● **Exercise aim**: Return each line of the data below exactly, omitting any pictures.

(Stored dataset items)

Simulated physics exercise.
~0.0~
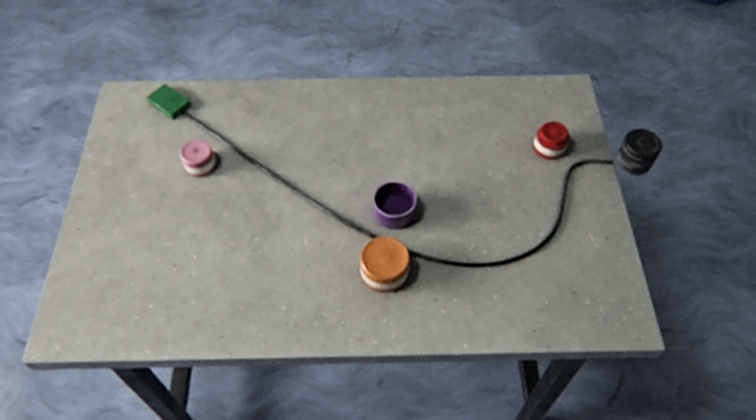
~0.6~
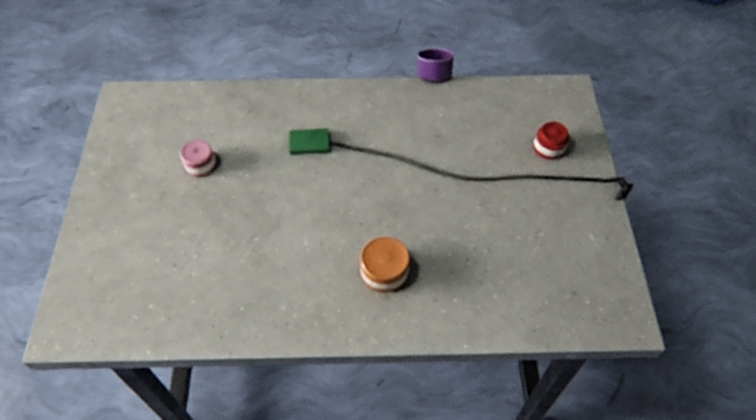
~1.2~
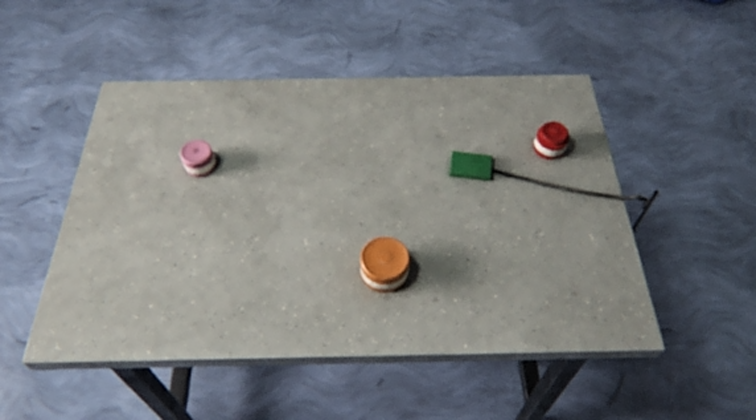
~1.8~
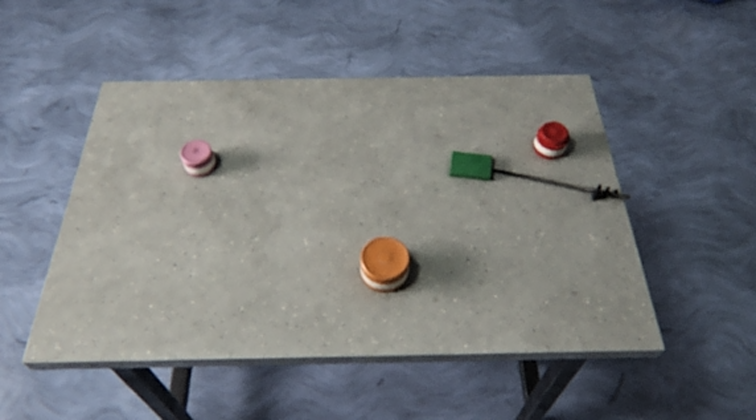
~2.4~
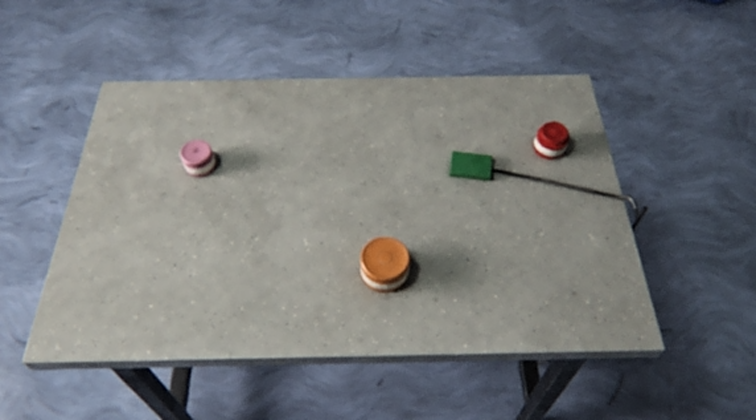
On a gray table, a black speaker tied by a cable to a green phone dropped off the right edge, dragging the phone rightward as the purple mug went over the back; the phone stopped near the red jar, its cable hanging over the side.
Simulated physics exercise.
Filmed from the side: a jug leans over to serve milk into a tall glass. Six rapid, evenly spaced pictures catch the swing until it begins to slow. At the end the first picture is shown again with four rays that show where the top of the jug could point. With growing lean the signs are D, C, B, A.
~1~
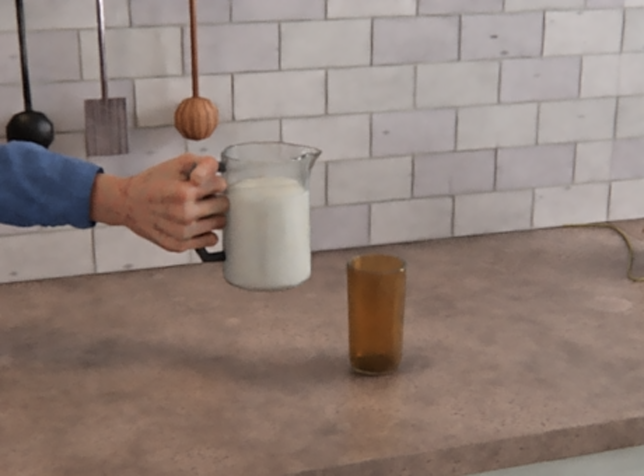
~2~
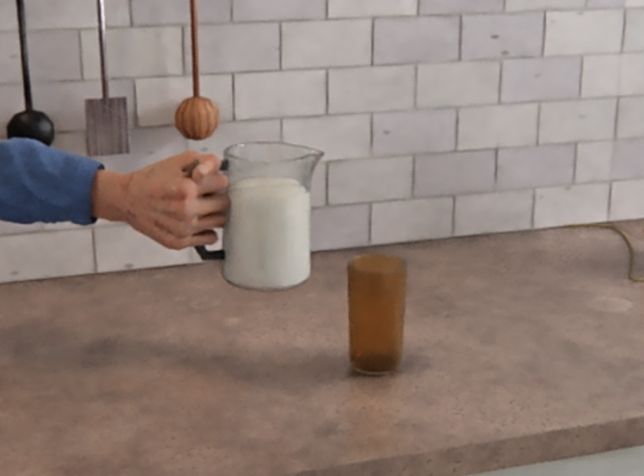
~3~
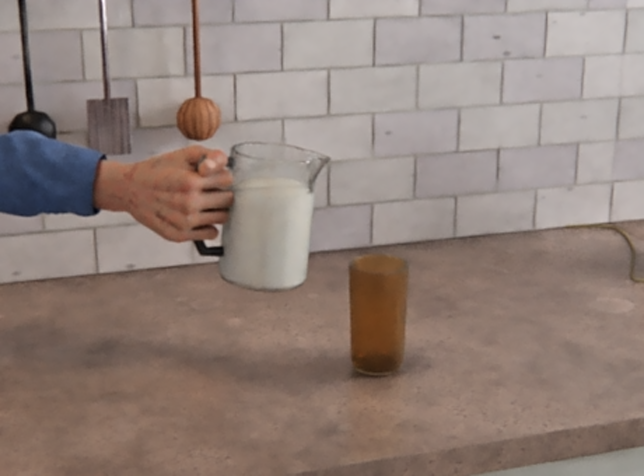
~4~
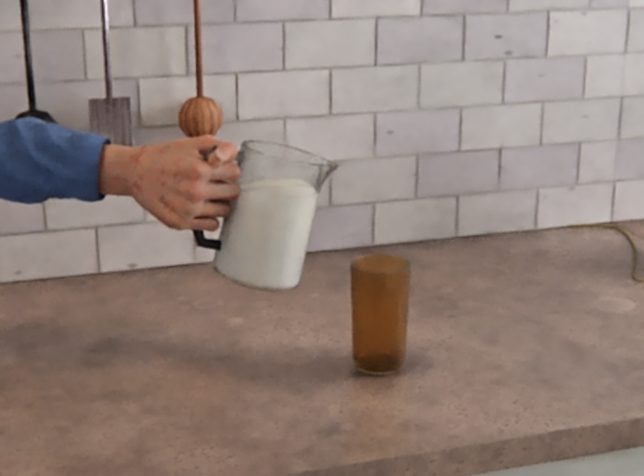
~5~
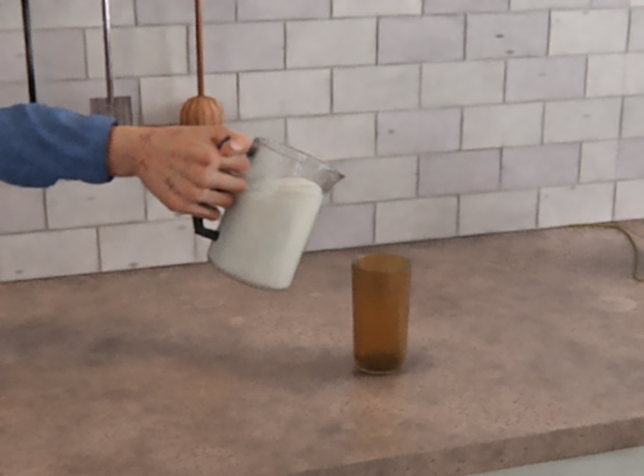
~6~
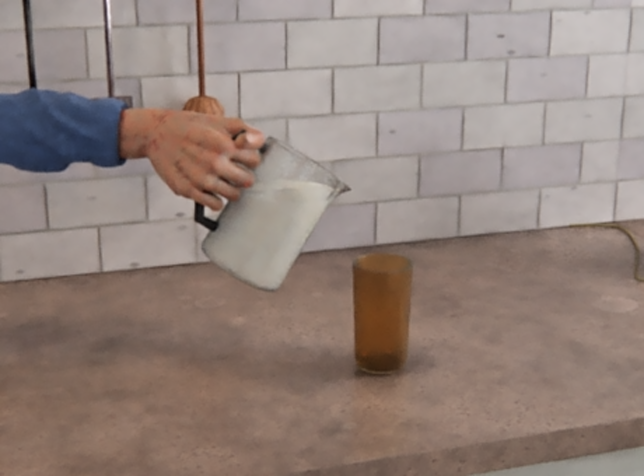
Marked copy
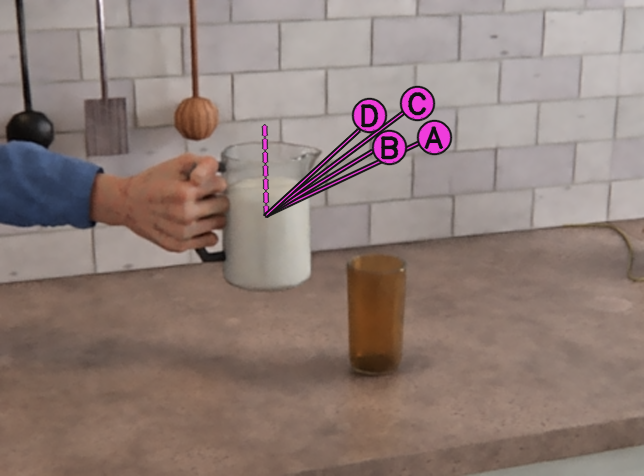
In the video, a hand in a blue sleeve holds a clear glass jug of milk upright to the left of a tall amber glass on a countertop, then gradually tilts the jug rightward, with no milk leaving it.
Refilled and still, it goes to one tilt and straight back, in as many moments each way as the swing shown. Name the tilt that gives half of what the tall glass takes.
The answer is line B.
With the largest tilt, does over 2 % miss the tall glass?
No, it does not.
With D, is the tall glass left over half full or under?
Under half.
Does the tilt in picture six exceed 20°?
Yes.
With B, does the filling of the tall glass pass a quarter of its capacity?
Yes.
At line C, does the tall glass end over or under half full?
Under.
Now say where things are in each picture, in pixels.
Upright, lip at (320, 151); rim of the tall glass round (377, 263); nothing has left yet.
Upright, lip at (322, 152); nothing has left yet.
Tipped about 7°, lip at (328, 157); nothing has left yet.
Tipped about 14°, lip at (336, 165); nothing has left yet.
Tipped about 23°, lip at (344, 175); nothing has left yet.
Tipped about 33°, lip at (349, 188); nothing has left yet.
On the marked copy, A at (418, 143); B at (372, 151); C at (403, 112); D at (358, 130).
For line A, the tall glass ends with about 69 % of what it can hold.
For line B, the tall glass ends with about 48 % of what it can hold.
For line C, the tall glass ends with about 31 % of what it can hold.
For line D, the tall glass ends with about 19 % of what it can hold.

● **Solution to this task**:
Simulated physics exercise.
~0.0~
~0.6~
~1.2~
~1.8~
~2.4~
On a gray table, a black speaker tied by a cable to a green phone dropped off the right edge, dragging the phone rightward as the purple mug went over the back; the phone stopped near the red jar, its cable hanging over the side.
Simulated physics exercise.
Filmed from the side: a jug leans over to serve milk into a tall glass. Six rapid, evenly spaced pictures catch the swing until it begins to slow. At the end the first picture is shown again with four rays that show where the top of the jug could point. With growing lean the signs are D, C, B, A.
~1~
~2~
~3~
~4~
~5~
~6~
Marked copy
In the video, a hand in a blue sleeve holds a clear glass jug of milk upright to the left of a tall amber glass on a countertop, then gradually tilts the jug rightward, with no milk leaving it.
Refilled and still, it goes to one tilt and straight back, in as many moments each way as the swing shown. Name the tilt that gives half of what the tall glass takes.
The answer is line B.
With the largest tilt, does over 2 % miss the tall glass?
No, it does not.
With D, is the tall glass left over half full or under?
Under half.
Does the tilt in picture six exceed 20°?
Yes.
With B, does the filling of the tall glass pass a quarter of its capacity?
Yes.
At line C, does the tall glass end over or under half full?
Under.
Now say where things are in each picture, in pixels.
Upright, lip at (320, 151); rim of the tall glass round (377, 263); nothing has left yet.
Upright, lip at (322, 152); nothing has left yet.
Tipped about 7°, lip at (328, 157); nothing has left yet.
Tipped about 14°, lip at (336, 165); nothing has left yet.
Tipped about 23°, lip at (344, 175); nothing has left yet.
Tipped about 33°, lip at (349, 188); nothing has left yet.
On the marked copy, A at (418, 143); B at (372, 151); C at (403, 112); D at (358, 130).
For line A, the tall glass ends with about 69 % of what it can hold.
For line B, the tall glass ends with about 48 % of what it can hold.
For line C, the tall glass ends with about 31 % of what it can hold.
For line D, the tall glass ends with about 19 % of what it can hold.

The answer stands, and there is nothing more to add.